* START *

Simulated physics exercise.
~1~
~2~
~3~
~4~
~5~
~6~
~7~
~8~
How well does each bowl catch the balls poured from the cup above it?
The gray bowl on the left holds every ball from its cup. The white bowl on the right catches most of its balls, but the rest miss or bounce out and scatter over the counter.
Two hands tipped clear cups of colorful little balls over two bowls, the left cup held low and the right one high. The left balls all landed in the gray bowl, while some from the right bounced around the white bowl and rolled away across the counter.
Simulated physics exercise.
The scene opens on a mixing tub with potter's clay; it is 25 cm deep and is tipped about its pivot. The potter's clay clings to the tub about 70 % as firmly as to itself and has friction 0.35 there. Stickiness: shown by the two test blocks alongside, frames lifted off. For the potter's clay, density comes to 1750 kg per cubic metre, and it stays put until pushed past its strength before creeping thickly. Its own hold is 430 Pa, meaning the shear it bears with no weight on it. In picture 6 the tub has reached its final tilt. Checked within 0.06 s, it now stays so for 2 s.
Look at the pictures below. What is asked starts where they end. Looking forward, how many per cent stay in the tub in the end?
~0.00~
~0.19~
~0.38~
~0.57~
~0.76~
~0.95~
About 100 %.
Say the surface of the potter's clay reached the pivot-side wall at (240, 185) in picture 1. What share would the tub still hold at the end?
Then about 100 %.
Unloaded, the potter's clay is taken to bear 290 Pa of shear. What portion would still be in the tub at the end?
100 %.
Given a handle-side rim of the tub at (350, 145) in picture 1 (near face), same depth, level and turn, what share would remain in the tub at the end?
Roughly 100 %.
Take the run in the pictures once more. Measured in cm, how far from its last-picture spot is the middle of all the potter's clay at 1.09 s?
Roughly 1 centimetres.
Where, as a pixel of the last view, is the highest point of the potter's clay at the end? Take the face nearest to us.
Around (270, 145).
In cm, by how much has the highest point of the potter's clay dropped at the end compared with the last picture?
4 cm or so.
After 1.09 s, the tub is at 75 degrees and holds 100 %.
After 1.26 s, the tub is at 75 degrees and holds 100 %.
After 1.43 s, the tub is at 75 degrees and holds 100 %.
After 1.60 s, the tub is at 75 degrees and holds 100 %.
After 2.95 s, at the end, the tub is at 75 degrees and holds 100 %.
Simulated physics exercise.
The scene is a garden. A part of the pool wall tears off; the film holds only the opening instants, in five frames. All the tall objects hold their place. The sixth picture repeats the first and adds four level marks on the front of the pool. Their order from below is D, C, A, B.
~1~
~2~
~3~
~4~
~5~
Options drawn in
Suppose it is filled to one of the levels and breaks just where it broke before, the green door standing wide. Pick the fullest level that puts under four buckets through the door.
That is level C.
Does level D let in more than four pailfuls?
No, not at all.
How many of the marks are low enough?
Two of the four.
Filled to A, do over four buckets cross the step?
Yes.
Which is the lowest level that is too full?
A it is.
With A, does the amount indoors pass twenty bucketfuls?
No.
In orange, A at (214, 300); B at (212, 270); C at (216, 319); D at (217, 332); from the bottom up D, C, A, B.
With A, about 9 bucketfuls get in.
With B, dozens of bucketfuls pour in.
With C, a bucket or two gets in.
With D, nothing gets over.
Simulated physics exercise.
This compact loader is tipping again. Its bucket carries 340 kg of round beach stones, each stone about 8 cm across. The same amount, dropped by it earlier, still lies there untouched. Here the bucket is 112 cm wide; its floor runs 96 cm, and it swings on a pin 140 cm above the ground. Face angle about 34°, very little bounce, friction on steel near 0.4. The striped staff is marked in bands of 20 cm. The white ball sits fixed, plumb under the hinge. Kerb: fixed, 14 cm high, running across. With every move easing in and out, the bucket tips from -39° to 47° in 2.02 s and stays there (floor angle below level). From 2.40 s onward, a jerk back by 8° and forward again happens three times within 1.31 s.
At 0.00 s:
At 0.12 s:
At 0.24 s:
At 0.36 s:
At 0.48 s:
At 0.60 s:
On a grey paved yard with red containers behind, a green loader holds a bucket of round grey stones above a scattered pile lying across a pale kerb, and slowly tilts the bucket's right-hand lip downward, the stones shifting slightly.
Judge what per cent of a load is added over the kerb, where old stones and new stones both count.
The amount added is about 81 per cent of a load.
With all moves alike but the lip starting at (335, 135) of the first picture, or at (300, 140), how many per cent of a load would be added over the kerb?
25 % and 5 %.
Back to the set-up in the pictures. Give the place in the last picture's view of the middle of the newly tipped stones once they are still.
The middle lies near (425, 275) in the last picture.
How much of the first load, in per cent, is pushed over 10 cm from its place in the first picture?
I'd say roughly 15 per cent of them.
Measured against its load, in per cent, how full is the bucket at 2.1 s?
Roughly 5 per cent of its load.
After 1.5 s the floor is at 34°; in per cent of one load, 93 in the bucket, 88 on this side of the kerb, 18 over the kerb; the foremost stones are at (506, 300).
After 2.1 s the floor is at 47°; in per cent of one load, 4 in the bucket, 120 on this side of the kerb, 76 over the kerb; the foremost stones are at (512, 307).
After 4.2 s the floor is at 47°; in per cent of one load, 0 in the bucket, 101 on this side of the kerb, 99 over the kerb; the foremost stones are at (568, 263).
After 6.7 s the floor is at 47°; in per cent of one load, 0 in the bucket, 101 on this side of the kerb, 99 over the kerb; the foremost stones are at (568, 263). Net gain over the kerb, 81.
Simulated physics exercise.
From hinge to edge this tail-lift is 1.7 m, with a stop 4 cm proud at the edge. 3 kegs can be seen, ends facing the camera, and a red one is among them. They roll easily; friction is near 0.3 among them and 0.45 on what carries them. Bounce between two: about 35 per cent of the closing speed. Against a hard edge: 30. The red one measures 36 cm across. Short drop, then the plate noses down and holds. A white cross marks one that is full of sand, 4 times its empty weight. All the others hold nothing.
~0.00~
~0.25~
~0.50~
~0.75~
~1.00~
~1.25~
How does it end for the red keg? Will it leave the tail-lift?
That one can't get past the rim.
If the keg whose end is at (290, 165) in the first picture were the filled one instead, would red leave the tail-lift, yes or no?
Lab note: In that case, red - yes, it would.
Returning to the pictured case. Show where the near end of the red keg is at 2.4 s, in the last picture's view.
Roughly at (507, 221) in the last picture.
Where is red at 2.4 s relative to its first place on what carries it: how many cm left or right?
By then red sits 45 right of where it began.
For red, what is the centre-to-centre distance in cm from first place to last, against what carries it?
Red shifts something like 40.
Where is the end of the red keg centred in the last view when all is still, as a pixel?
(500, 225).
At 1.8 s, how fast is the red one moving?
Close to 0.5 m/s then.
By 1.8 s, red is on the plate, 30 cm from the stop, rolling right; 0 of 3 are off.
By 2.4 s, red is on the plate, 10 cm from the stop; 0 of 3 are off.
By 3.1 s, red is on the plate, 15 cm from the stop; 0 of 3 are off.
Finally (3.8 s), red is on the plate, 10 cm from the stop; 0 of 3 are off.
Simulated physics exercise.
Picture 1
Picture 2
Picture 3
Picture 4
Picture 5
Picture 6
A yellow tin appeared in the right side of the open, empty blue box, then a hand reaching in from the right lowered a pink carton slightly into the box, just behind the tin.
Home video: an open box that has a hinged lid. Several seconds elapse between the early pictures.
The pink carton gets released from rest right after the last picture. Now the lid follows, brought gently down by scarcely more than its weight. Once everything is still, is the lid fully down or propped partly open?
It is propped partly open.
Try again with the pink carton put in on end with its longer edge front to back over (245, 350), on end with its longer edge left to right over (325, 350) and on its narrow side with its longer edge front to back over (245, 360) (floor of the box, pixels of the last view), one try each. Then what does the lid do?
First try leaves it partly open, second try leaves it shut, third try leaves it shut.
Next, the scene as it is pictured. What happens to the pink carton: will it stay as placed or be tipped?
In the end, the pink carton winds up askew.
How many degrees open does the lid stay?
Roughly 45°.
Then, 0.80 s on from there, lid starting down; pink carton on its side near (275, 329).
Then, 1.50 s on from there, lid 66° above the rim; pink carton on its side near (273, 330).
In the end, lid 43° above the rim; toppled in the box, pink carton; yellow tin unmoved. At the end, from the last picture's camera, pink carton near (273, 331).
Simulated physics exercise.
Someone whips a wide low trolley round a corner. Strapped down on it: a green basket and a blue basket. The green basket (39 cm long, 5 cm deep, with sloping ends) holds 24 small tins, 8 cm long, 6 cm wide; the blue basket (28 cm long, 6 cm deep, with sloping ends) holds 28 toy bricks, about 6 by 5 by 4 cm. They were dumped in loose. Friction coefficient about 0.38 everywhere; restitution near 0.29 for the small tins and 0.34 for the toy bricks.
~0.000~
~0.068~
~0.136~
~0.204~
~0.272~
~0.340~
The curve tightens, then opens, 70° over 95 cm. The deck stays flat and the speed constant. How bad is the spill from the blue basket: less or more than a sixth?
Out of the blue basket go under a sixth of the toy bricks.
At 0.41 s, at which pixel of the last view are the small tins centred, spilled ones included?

* END *

Scan the listing above and identify each line holding the string "deep"; copy every such line.

The scene opens on a mixing tub with potter's clay; it is 25 cm deep and is tipped about its pivot. The potter's clay clings to the tub about 70 % as firmly as to itself and has friction 0.35 there. Stickiness: shown by the two test blocks alongside, frames lifted off. For the potter's clay, density comes to 1750 kg per cubic metre, and it stays put until pushed past its strength before creeping thickly. Its own hold is 430 Pa, meaning the shear it bears with no weight on it. In picture 6 the tub has reached its final tilt. Checked within 0.06 s, it now stays so for 2 s.
Someone whips a wide low trolley round a corner. Strapped down on it: a green basket and a blue basket. The green basket (39 cm long, 5 cm deep, with sloping ends) holds 24 small tins, 8 cm long, 6 cm wide; the blue basket (28 cm long, 6 cm deep, with sloping ends) holds 28 toy bricks, about 6 by 5 by 4 cm. They were dumped in loose. Friction coefficient about 0.38 everywhere; restitution near 0.29 for the small tins and 0.34 for the toy bricks.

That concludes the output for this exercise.